## WHAT TO DO
Check each line for the word "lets" and give how many have it. Say nothing else.

## DATASET
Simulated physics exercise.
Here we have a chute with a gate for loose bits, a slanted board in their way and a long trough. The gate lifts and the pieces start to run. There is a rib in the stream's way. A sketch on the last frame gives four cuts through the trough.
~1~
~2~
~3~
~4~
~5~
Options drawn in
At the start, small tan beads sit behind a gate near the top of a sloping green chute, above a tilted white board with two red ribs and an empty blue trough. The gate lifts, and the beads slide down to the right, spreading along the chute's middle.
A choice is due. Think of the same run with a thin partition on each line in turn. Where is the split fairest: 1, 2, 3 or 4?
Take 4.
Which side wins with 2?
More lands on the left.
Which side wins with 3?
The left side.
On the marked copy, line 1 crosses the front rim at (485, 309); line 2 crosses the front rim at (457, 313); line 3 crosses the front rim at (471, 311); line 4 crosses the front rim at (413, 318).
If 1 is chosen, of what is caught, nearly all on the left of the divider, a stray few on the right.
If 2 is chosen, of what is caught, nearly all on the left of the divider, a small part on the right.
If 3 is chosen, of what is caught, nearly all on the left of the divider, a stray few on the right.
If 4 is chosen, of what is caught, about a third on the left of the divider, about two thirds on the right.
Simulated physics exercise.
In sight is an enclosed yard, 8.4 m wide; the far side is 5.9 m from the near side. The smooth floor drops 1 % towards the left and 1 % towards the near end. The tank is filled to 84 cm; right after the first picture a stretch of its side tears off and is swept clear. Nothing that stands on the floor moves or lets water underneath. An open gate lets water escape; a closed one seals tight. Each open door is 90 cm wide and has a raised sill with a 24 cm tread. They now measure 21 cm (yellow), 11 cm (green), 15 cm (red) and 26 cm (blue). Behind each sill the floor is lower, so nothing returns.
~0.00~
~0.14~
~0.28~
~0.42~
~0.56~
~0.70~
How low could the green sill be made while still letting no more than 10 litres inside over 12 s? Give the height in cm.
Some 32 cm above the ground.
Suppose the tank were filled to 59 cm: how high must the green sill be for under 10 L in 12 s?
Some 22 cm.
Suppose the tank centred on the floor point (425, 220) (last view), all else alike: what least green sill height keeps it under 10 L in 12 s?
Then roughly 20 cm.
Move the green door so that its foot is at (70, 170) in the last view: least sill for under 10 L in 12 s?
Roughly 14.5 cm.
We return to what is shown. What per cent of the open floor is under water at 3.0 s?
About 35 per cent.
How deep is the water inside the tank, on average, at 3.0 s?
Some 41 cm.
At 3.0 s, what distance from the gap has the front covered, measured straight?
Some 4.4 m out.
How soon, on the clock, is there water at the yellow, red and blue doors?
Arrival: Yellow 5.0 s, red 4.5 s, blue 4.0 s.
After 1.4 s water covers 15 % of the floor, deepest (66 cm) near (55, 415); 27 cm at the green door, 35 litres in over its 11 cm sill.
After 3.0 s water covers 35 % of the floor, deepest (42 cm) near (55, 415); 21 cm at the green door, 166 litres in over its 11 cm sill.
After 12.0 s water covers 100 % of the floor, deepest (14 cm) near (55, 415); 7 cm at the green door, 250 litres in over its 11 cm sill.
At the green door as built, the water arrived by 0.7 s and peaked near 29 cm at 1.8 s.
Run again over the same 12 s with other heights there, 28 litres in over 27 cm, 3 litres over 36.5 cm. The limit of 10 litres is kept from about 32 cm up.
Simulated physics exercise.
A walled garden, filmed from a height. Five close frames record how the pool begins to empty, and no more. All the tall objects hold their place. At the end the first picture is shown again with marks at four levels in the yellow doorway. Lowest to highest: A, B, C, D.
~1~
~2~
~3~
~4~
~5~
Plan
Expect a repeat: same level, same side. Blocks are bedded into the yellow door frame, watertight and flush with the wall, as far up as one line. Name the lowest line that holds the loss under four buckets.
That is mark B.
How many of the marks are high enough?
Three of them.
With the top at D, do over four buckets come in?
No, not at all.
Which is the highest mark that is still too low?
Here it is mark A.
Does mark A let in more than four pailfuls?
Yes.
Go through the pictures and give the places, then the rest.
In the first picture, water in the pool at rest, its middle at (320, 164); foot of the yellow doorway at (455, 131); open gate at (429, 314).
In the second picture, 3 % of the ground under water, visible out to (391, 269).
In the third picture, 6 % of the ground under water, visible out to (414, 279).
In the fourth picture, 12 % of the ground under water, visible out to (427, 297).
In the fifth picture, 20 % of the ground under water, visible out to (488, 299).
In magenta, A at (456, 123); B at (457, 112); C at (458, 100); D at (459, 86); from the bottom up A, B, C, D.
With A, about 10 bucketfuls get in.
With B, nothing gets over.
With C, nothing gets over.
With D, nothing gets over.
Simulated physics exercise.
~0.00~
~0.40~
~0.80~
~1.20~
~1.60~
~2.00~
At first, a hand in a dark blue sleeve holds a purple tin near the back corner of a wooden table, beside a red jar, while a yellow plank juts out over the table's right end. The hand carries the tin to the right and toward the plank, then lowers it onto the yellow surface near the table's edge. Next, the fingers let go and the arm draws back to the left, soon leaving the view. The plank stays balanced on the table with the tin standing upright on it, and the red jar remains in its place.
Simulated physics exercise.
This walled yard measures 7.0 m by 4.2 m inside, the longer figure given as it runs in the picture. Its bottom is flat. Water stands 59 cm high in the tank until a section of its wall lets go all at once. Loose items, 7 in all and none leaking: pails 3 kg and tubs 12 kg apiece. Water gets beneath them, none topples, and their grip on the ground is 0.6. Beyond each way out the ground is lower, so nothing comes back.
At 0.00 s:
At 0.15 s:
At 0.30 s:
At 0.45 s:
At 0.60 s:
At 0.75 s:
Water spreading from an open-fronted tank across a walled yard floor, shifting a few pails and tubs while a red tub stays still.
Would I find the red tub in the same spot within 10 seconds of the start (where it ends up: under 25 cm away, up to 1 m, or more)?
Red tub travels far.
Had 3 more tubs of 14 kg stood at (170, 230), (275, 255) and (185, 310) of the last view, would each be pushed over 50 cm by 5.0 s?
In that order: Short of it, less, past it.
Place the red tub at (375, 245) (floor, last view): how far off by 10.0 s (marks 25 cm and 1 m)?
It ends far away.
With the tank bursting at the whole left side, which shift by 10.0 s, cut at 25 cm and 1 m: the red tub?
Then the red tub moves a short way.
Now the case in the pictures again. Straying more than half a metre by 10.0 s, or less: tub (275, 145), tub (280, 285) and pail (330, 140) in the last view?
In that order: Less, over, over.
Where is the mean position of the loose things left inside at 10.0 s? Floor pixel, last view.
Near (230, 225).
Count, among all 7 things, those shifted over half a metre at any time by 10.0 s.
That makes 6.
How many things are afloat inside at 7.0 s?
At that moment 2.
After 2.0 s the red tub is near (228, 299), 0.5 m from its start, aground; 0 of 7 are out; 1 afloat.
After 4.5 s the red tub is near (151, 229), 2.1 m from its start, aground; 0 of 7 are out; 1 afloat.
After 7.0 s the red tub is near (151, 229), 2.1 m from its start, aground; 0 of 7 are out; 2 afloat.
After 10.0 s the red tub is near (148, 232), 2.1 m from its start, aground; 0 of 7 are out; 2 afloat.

## ANSWER FOR THE TASK
2